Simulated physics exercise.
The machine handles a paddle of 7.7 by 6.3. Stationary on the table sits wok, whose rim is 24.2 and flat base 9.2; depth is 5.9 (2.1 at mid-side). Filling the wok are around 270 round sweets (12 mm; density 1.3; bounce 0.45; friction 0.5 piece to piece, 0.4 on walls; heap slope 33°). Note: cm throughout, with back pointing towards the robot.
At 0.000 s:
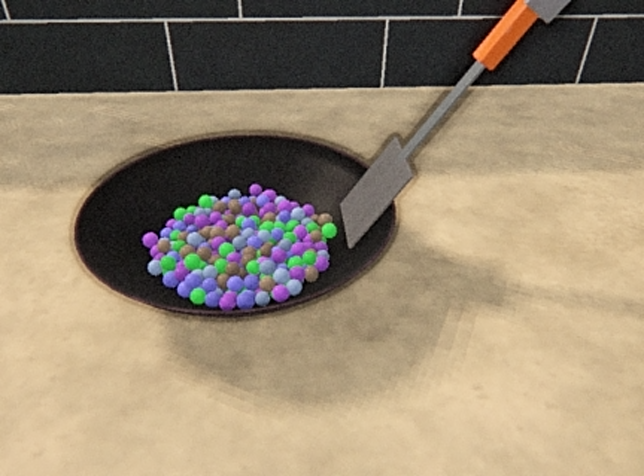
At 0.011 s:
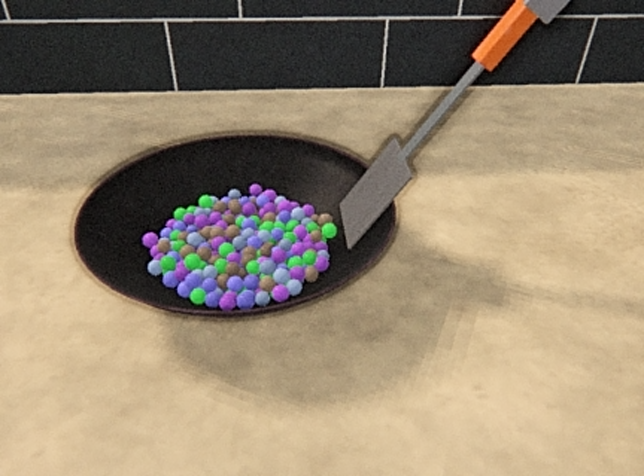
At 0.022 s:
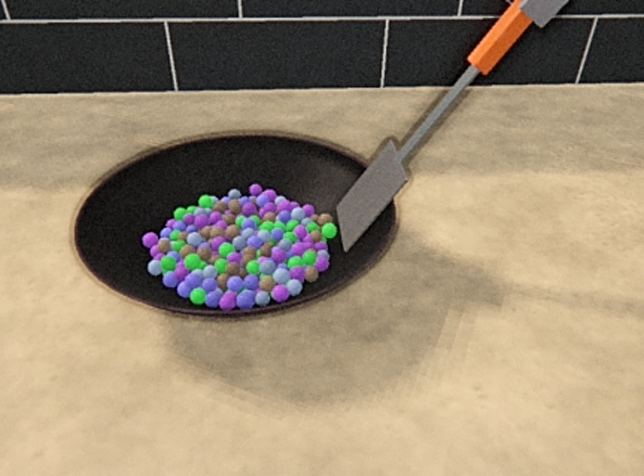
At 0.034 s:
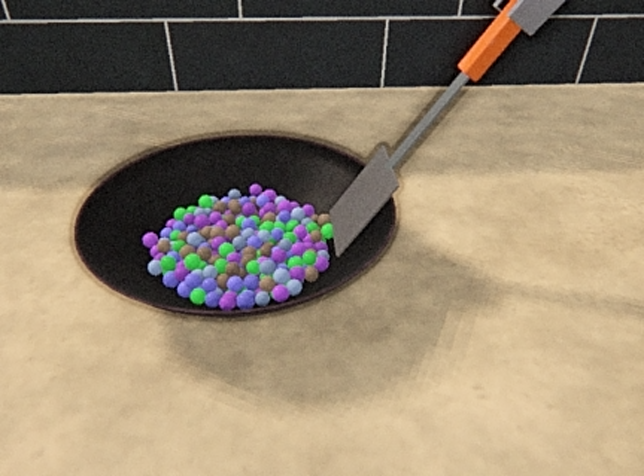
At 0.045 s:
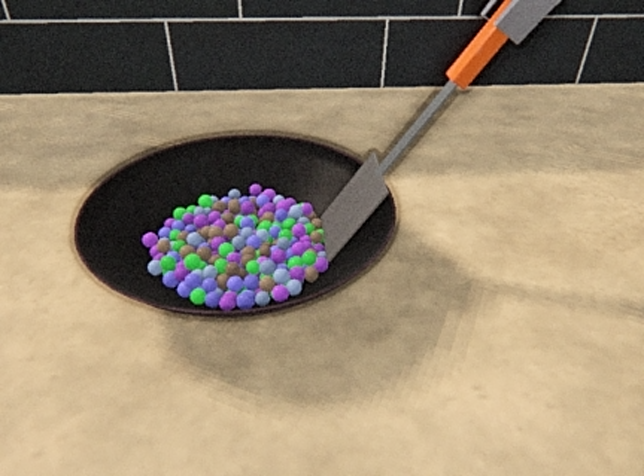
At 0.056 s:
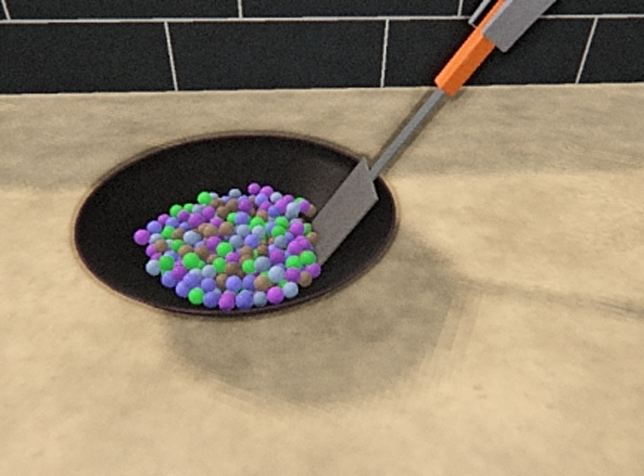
The clip opens on a dark wok of small purple, blue, green and brown balls on a tan counter, a grey paddle with an orange handle resting nearly still at its right side. The paddle then slides down and left into the heap's right edge, nudging the balls slightly leftward.
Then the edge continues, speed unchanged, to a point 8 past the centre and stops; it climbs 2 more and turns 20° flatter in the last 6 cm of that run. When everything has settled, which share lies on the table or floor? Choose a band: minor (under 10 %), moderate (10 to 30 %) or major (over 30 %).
Moderate.
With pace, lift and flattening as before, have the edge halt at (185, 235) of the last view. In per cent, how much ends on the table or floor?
5 %.
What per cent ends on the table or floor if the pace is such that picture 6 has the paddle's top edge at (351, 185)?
I'd say around 45 per cent.
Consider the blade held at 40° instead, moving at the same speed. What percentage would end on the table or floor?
It would come to roughly 25 percent.
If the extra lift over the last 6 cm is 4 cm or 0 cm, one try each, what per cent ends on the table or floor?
Result: Approx. 20 % and 15 %, one try each.
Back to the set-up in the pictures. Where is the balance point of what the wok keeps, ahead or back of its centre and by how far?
It sits near 3.5 centimetres ahead of centre.
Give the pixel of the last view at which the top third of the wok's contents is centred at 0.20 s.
The middle sits at approx. (148, 216).
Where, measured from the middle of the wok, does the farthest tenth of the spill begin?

__Your objective__
Write out the lines above from the one containing "If the extra" through the last, exactly as they are.

__Expected output__
If the extra lift over the last 6 cm is 4 cm or 0 cm, one try each, what per cent ends on the table or floor?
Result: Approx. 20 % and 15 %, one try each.
Back to the set-up in the pictures. Where is the balance point of what the wok keeps, ahead or back of its centre and by how far?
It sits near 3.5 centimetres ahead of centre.
Give the pixel of the last view at which the top third of the wok's contents is centred at 0.20 s.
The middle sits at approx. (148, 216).
Where, measured from the middle of the wok, does the farthest tenth of the spill begin?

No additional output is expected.